> Aim of the task
Print exactly, and only, the lines running from the line containing "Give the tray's" through the end of the records below.

> Records for this exercise
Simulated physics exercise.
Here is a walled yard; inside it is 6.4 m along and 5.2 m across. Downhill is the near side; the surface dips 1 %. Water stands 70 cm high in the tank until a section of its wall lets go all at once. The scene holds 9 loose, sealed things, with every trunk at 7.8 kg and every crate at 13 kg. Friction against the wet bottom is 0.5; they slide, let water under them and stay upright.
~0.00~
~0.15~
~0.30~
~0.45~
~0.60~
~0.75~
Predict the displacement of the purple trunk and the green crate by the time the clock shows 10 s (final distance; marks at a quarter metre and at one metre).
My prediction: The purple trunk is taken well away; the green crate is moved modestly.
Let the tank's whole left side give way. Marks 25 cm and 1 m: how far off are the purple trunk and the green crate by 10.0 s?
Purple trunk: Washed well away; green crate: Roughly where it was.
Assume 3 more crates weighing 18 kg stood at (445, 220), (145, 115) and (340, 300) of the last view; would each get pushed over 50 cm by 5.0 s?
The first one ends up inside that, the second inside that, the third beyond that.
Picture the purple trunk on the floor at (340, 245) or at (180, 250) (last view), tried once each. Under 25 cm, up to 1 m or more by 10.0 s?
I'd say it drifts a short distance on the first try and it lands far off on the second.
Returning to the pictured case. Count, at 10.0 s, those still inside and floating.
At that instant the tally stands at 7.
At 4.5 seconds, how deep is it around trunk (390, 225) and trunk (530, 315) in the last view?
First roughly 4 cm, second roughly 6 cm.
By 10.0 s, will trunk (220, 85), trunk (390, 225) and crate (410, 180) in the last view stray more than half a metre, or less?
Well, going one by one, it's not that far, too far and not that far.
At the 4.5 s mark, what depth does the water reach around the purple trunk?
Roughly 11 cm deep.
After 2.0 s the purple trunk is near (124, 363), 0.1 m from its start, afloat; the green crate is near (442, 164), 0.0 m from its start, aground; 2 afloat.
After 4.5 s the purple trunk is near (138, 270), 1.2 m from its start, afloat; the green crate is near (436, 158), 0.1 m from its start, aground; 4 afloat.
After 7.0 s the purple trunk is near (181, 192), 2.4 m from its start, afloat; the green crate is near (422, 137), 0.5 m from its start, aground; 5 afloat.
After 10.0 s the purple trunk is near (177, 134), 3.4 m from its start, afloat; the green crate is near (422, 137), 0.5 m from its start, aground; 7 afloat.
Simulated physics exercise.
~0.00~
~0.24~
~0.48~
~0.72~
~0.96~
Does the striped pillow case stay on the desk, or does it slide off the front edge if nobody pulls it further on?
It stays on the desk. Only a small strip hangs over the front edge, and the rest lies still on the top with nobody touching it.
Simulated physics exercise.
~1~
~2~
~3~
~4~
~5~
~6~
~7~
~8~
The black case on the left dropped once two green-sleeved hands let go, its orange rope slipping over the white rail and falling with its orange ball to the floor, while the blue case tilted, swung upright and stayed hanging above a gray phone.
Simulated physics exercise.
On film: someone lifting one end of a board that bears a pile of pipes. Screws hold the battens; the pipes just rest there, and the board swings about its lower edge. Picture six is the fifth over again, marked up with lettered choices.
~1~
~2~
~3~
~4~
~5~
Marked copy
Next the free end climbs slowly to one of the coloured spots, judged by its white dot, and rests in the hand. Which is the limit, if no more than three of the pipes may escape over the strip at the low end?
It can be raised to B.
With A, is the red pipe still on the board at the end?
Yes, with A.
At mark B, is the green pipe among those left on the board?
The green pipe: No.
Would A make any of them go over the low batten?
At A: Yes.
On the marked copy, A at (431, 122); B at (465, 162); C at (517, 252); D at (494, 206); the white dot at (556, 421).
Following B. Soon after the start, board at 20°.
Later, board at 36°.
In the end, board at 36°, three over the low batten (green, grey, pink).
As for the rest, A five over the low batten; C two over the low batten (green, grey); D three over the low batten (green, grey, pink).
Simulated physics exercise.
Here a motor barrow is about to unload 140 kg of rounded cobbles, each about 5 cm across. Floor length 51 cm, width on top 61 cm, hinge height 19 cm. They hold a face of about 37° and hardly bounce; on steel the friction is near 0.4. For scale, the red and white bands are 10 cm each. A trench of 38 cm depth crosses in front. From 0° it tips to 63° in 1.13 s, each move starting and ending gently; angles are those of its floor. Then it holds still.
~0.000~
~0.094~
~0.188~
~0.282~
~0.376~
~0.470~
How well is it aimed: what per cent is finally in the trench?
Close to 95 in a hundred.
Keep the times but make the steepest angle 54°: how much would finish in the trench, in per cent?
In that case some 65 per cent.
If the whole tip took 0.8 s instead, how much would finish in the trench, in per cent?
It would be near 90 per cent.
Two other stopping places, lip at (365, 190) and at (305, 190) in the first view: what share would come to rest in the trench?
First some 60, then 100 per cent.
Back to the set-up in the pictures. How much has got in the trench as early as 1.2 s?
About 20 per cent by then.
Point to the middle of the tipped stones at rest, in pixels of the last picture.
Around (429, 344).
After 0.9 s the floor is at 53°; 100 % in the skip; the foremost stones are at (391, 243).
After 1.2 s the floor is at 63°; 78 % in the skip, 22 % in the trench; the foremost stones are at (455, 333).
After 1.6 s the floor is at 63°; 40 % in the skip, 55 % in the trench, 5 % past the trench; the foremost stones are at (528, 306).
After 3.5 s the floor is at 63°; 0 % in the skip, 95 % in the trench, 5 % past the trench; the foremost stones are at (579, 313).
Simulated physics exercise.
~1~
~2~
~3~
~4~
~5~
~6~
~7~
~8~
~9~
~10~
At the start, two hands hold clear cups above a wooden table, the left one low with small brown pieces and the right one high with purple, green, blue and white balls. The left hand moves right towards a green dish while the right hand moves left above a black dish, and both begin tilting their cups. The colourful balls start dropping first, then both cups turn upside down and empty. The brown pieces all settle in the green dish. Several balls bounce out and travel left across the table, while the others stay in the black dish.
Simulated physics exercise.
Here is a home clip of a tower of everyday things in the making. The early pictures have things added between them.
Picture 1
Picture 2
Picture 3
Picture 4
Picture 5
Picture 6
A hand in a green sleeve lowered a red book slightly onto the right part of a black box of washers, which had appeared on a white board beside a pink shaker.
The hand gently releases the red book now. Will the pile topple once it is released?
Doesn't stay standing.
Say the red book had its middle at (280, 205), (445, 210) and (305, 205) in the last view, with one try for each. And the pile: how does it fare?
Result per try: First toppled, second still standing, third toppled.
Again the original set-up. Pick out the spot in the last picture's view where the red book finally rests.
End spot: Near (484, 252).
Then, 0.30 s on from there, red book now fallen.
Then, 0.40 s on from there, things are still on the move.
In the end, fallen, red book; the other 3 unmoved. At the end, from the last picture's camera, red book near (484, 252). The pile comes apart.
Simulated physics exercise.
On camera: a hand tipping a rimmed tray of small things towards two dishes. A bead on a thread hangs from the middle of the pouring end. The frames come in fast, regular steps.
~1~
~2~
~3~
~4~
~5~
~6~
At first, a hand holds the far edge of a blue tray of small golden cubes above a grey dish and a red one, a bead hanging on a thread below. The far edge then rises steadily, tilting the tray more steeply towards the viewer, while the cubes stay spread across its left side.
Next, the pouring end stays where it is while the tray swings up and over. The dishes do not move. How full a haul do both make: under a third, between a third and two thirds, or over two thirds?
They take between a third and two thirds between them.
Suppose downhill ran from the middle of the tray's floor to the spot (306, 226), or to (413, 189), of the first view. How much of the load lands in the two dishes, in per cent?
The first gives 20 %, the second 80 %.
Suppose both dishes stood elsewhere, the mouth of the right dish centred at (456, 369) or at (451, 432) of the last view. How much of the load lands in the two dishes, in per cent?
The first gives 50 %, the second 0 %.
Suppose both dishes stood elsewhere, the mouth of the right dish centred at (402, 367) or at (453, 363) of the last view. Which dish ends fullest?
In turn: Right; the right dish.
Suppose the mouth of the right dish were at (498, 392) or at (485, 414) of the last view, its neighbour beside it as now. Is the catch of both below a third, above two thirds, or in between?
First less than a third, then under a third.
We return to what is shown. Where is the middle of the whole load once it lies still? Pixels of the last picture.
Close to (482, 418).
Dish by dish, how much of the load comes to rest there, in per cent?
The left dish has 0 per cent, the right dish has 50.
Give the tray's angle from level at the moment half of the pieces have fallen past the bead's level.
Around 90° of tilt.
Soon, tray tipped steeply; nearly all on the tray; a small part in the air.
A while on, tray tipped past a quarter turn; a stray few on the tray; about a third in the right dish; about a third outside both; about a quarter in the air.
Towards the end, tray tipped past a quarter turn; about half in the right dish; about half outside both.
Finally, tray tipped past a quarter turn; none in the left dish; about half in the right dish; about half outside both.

> Task result
Give the tray's angle from level at the moment half of the pieces have fallen past the bead's level.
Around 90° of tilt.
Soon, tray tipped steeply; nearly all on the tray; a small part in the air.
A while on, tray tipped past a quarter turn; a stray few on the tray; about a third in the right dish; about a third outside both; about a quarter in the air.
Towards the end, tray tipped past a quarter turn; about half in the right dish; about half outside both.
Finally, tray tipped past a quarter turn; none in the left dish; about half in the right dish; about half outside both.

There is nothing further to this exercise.